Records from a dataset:
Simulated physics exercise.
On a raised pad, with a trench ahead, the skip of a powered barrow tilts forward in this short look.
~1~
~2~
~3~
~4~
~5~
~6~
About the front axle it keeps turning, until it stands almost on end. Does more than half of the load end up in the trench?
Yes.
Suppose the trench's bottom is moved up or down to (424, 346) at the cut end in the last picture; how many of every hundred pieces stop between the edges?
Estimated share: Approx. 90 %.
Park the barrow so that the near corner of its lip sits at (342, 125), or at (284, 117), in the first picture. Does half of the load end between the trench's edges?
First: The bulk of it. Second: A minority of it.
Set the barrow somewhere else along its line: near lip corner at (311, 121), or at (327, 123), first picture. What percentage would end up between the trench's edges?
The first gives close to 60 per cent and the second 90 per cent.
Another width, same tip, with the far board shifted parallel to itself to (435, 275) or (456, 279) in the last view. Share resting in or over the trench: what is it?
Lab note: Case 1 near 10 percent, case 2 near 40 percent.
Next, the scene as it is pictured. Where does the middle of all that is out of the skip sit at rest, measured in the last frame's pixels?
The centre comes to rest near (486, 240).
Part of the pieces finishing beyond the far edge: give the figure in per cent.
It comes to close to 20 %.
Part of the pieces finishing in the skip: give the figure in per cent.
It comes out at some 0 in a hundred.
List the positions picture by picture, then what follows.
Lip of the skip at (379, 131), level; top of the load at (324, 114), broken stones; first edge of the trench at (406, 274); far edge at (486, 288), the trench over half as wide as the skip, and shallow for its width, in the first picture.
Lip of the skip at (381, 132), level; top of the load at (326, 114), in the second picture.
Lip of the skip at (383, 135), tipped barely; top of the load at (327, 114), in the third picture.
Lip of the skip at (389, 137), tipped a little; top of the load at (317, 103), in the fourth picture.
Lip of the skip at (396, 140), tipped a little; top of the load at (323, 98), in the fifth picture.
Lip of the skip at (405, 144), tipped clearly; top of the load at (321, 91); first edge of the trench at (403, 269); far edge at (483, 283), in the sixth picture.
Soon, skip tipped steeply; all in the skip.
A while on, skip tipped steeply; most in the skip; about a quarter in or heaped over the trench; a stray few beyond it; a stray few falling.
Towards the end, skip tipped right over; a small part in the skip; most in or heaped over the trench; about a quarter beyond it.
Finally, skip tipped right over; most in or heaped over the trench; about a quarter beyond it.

...

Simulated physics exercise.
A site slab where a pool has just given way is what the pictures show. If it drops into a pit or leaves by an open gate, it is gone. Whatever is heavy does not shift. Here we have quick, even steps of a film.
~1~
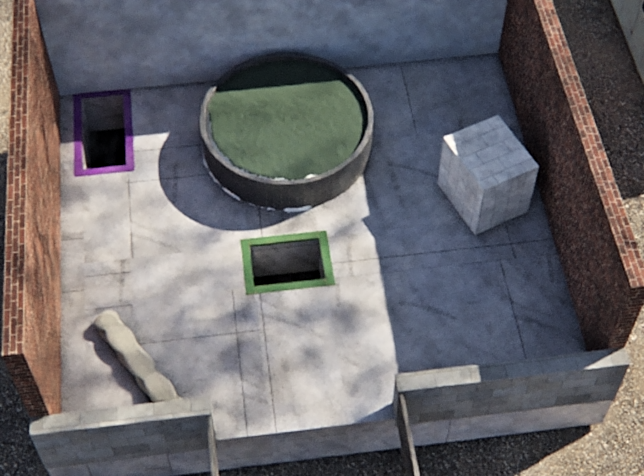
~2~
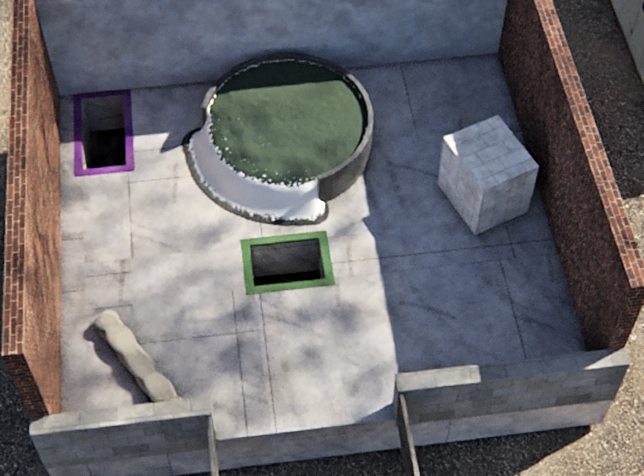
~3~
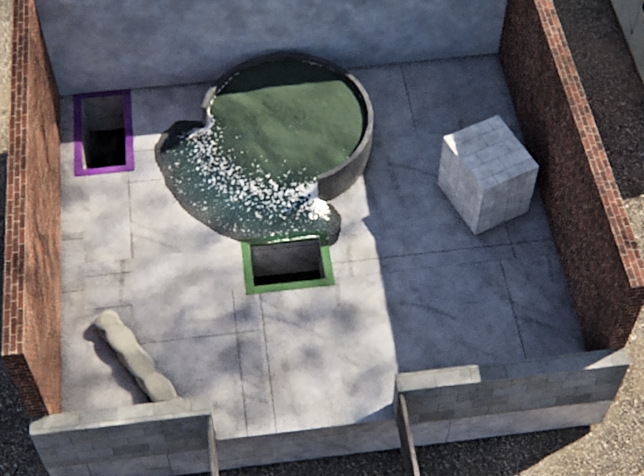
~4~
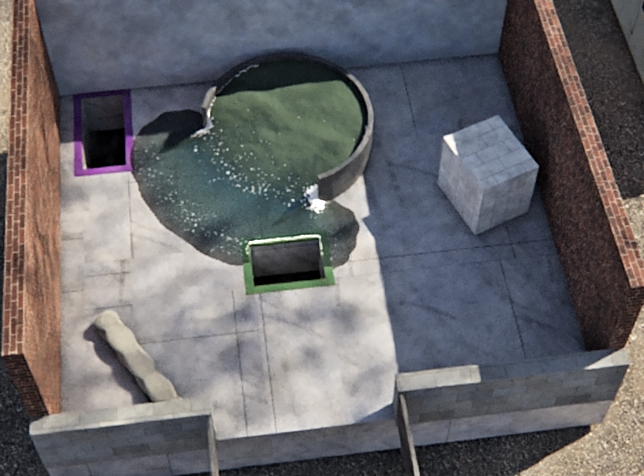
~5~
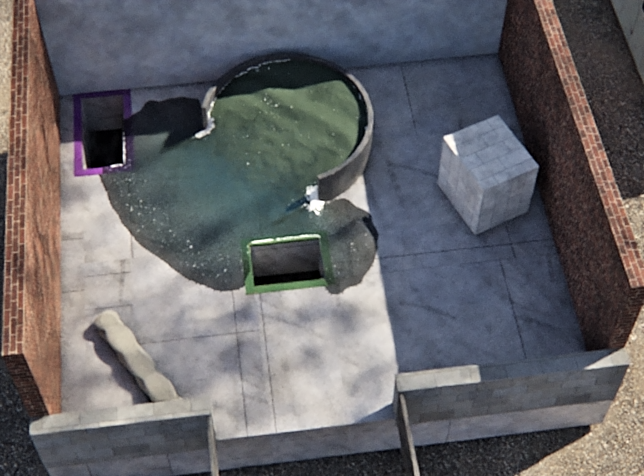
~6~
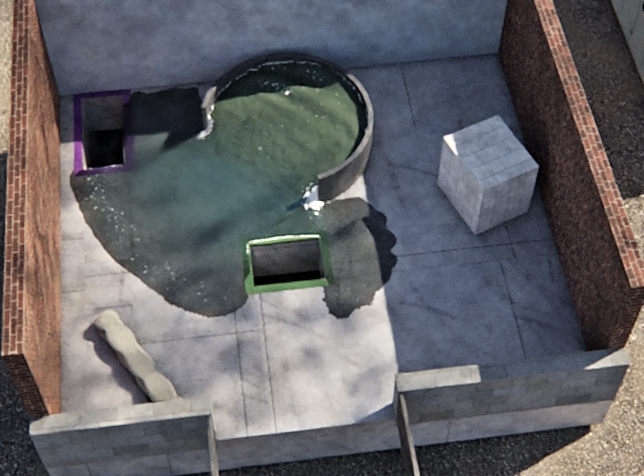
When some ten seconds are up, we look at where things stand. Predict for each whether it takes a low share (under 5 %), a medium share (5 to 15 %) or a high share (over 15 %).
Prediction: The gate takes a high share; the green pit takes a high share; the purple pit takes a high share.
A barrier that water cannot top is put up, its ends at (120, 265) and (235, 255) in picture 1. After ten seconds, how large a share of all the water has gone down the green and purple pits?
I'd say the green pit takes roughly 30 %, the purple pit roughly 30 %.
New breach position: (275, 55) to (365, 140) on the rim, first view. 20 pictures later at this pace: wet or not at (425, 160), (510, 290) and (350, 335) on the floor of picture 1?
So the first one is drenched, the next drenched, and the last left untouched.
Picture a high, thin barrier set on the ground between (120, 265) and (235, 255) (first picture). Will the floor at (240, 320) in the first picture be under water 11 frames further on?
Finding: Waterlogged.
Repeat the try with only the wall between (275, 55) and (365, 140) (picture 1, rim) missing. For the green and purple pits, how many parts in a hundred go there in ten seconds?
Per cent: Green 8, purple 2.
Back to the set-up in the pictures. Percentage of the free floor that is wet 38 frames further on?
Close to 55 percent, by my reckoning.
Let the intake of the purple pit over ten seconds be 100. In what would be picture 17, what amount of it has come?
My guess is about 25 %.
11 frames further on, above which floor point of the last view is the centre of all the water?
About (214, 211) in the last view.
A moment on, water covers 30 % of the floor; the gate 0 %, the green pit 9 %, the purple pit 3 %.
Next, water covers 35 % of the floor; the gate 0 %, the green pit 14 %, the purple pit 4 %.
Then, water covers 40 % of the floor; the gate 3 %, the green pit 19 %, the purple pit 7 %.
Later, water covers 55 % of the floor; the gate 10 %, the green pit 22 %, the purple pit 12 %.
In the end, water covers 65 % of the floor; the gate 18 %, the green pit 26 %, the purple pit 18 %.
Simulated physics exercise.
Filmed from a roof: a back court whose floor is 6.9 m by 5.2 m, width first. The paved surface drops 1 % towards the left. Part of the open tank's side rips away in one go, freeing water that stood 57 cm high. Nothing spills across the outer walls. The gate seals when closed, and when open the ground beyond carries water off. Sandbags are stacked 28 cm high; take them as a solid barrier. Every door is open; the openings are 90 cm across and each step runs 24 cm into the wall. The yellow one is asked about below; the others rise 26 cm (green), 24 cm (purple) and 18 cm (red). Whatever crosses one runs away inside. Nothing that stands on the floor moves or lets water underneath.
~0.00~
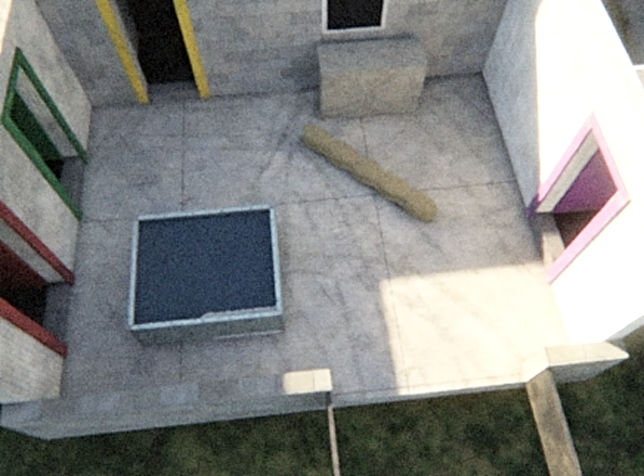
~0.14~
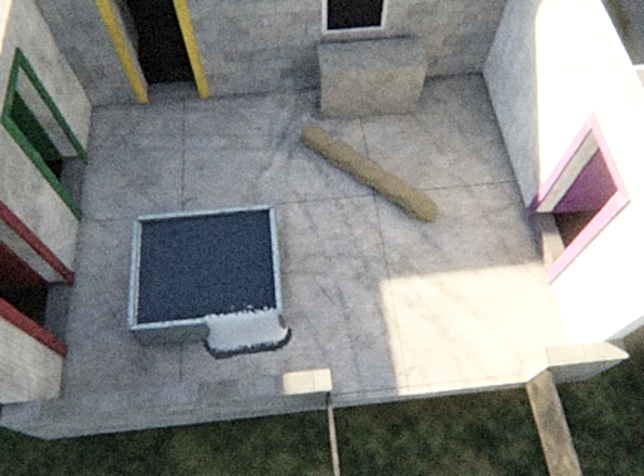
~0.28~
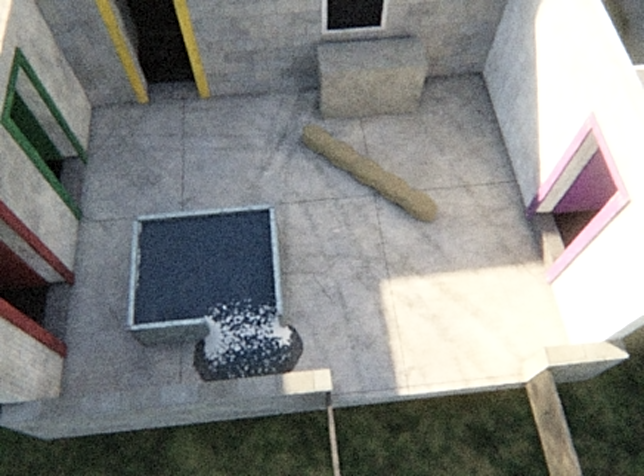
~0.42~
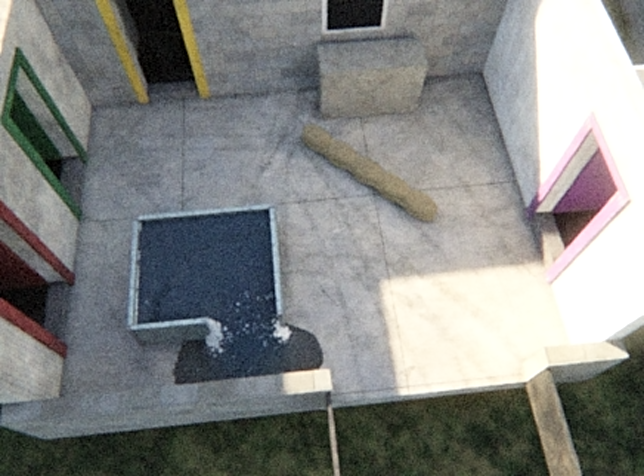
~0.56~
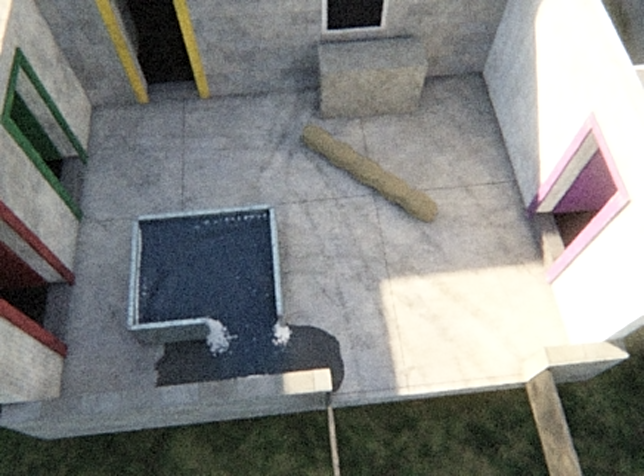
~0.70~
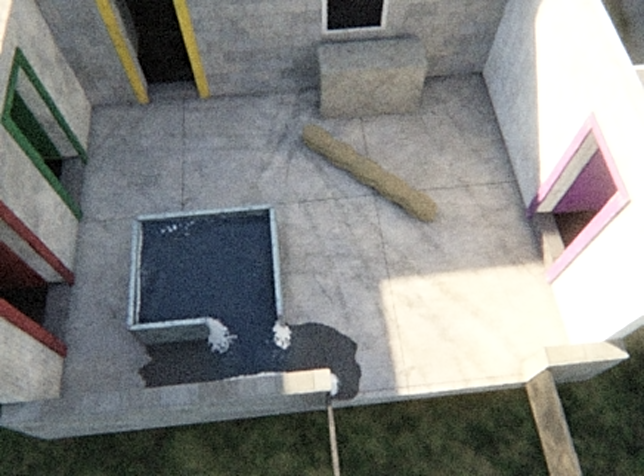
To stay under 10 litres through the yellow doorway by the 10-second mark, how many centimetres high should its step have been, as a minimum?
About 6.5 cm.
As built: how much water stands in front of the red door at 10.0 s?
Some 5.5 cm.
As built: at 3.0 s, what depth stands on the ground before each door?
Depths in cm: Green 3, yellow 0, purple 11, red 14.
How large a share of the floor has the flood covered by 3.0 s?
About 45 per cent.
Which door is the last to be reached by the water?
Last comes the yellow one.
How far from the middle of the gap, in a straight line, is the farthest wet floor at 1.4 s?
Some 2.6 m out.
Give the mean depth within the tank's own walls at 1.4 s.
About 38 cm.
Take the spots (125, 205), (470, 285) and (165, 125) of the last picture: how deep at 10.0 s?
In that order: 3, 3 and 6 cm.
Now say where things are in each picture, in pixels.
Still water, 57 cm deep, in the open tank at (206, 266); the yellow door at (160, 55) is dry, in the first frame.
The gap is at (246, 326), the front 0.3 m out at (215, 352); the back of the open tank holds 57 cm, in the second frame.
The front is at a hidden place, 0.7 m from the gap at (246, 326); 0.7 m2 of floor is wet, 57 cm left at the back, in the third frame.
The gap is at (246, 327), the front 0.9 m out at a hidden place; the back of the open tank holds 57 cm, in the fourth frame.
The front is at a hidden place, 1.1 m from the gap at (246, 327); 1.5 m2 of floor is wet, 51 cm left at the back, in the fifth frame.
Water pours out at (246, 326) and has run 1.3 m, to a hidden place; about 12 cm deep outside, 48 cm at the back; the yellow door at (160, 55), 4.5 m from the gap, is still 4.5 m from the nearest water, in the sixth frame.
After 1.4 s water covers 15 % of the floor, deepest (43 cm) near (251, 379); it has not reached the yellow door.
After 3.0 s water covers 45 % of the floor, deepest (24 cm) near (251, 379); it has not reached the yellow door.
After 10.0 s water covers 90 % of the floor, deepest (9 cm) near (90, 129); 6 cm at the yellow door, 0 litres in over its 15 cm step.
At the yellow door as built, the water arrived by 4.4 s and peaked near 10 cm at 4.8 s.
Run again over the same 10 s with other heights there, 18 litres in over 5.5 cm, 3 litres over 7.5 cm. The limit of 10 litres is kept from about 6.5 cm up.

Written exercise: Take each line of the material that contains the word "Whatever" and list it.

Full solution:
A site slab where a pool has just given way is what the pictures show. If it drops into a pit or leaves by an open gate, it is gone. Whatever is heavy does not shift. Here we have quick, even steps of a film.
Filmed from a roof: a back court whose floor is 6.9 m by 5.2 m, width first. The paved surface drops 1 % towards the left. Part of the open tank's side rips away in one go, freeing water that stood 57 cm high. Nothing spills across the outer walls. The gate seals when closed, and when open the ground beyond carries water off. Sandbags are stacked 28 cm high; take them as a solid barrier. Every door is open; the openings are 90 cm across and each step runs 24 cm into the wall. The yellow one is asked about below; the others rise 26 cm (green), 24 cm (purple) and 18 cm (red). Whatever crosses one runs away inside. Nothing that stands on the floor moves or lets water underneath.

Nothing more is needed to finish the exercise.